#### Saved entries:

'''

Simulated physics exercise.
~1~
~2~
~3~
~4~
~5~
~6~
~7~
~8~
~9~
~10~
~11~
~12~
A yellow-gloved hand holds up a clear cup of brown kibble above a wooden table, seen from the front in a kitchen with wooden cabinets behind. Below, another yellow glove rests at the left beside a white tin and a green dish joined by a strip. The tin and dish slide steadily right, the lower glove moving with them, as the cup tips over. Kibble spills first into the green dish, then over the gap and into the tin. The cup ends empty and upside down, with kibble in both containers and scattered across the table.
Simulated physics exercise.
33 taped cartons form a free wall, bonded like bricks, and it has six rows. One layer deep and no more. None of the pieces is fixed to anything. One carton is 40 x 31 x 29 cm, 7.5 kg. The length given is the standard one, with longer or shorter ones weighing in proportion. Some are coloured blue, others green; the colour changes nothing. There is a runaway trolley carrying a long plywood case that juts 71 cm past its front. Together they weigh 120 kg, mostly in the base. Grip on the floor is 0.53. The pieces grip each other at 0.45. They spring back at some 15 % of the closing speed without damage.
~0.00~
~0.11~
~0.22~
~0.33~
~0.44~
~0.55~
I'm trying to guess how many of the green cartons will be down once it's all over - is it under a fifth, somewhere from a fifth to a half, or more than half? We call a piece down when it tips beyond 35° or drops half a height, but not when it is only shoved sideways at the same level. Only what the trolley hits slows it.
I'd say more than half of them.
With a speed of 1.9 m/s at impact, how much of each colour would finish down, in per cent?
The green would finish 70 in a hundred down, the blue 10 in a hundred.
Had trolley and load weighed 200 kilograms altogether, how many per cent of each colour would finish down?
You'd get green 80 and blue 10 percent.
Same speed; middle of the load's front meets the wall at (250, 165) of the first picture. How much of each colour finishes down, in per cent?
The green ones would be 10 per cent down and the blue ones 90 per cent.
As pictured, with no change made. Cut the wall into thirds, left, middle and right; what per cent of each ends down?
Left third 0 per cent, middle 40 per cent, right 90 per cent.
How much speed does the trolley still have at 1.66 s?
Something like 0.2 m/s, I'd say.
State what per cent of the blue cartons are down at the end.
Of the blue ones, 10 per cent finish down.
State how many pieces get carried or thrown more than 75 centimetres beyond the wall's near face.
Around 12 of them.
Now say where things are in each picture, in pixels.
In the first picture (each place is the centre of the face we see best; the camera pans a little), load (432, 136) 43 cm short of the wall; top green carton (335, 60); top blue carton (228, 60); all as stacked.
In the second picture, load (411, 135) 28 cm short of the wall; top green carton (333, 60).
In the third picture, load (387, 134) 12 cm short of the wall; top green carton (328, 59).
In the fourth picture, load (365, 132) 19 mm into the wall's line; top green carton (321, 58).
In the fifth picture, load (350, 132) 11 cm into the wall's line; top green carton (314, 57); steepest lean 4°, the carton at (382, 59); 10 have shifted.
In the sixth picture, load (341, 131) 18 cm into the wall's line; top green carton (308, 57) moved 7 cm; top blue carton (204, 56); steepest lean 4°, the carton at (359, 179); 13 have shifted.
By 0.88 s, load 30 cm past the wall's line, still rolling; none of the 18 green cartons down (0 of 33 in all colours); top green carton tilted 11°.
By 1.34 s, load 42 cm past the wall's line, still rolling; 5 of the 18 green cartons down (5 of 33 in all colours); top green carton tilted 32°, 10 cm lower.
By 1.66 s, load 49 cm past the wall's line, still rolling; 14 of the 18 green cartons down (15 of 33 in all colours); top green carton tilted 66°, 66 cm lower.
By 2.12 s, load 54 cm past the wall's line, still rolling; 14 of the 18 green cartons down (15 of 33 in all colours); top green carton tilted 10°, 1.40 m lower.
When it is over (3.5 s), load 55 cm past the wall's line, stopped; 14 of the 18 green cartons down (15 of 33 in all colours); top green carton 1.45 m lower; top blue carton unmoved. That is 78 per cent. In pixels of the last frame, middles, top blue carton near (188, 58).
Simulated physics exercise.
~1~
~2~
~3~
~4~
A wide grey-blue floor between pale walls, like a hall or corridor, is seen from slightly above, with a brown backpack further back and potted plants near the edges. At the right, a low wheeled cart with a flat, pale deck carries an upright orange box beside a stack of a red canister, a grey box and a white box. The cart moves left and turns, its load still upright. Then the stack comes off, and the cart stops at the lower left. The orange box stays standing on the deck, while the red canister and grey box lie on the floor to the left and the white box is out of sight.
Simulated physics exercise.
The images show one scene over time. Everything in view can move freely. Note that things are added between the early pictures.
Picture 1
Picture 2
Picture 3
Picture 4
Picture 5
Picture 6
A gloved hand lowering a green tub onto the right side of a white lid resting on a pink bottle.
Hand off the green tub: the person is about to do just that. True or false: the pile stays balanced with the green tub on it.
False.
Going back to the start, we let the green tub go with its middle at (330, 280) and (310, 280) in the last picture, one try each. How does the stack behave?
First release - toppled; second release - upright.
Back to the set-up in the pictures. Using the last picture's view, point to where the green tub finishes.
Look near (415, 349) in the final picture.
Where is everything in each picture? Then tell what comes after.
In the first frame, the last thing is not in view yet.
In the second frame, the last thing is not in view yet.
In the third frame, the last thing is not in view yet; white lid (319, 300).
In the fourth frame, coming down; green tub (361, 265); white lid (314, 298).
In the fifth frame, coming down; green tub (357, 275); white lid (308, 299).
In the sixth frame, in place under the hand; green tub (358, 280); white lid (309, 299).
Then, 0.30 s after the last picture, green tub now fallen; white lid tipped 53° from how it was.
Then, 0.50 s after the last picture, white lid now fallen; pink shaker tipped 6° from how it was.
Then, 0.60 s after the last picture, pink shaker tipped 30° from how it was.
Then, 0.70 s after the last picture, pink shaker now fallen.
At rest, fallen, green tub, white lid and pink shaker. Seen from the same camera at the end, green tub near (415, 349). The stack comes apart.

'''

#### TASK DETAILS:
Every line above needs to be retyped exactly.

#### RESULT FOR THIS EXERCISE:
Simulated physics exercise.
~1~
~2~
~3~
~4~
~5~
~6~
~7~
~8~
~9~
~10~
~11~
~12~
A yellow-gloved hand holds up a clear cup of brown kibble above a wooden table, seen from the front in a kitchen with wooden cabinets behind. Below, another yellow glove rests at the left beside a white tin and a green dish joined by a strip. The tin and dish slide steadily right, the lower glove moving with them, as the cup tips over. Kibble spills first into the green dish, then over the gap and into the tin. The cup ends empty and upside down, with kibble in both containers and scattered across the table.
Simulated physics exercise.
33 taped cartons form a free wall, bonded like bricks, and it has six rows. One layer deep and no more. None of the pieces is fixed to anything. One carton is 40 x 31 x 29 cm, 7.5 kg. The length given is the standard one, with longer or shorter ones weighing in proportion. Some are coloured blue, others green; the colour changes nothing. There is a runaway trolley carrying a long plywood case that juts 71 cm past its front. Together they weigh 120 kg, mostly in the base. Grip on the floor is 0.53. The pieces grip each other at 0.45. They spring back at some 15 % of the closing speed without damage.
~0.00~
~0.11~
~0.22~
~0.33~
~0.44~
~0.55~
I'm trying to guess how many of the green cartons will be down once it's all over - is it under a fifth, somewhere from a fifth to a half, or more than half? We call a piece down when it tips beyond 35° or drops half a height, but not when it is only shoved sideways at the same level. Only what the trolley hits slows it.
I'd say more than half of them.
With a speed of 1.9 m/s at impact, how much of each colour would finish down, in per cent?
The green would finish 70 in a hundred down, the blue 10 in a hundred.
Had trolley and load weighed 200 kilograms altogether, how many per cent of each colour would finish down?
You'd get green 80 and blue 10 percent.
Same speed; middle of the load's front meets the wall at (250, 165) of the first picture. How much of each colour finishes down, in per cent?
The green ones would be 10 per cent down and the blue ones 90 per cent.
As pictured, with no change made. Cut the wall into thirds, left, middle and right; what per cent of each ends down?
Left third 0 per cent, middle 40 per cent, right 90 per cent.
How much speed does the trolley still have at 1.66 s?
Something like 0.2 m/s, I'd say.
State what per cent of the blue cartons are down at the end.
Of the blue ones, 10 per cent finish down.
State how many pieces get carried or thrown more than 75 centimetres beyond the wall's near face.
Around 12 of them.
Now say where things are in each picture, in pixels.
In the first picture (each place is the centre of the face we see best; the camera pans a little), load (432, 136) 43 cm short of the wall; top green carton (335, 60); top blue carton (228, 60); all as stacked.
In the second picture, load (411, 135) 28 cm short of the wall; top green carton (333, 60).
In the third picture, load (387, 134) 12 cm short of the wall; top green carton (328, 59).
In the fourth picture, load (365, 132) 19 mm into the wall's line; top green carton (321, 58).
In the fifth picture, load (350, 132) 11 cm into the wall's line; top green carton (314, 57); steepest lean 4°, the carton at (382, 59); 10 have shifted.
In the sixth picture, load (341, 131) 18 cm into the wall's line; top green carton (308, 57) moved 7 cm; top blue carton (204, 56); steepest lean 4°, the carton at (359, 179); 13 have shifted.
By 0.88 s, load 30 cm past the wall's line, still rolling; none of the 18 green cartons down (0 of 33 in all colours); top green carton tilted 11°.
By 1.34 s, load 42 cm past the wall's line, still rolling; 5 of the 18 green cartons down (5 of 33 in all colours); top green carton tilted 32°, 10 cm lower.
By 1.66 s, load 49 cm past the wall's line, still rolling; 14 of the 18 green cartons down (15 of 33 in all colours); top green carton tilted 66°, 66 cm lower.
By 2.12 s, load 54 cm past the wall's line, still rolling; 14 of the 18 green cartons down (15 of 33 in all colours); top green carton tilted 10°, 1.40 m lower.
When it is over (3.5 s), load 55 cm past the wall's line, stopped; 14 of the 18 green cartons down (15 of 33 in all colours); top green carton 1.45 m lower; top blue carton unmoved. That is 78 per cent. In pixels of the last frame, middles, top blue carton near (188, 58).
Simulated physics exercise.
~1~
~2~
~3~
~4~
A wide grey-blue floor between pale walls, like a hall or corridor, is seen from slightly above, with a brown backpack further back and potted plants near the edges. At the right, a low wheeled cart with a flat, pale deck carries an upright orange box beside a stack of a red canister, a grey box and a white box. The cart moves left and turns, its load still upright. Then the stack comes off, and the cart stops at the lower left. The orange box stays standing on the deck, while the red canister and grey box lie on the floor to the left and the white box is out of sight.
Simulated physics exercise.
The images show one scene over time. Everything in view can move freely. Note that things are added between the early pictures.
Picture 1
Picture 2
Picture 3
Picture 4
Picture 5
Picture 6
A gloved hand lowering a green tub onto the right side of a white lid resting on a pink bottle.
Hand off the green tub: the person is about to do just that. True or false: the pile stays balanced with the green tub on it.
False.
Going back to the start, we let the green tub go with its middle at (330, 280) and (310, 280) in the last picture, one try each. How does the stack behave?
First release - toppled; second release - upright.
Back to the set-up in the pictures. Using the last picture's view, point to where the green tub finishes.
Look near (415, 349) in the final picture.
Where is everything in each picture? Then tell what comes after.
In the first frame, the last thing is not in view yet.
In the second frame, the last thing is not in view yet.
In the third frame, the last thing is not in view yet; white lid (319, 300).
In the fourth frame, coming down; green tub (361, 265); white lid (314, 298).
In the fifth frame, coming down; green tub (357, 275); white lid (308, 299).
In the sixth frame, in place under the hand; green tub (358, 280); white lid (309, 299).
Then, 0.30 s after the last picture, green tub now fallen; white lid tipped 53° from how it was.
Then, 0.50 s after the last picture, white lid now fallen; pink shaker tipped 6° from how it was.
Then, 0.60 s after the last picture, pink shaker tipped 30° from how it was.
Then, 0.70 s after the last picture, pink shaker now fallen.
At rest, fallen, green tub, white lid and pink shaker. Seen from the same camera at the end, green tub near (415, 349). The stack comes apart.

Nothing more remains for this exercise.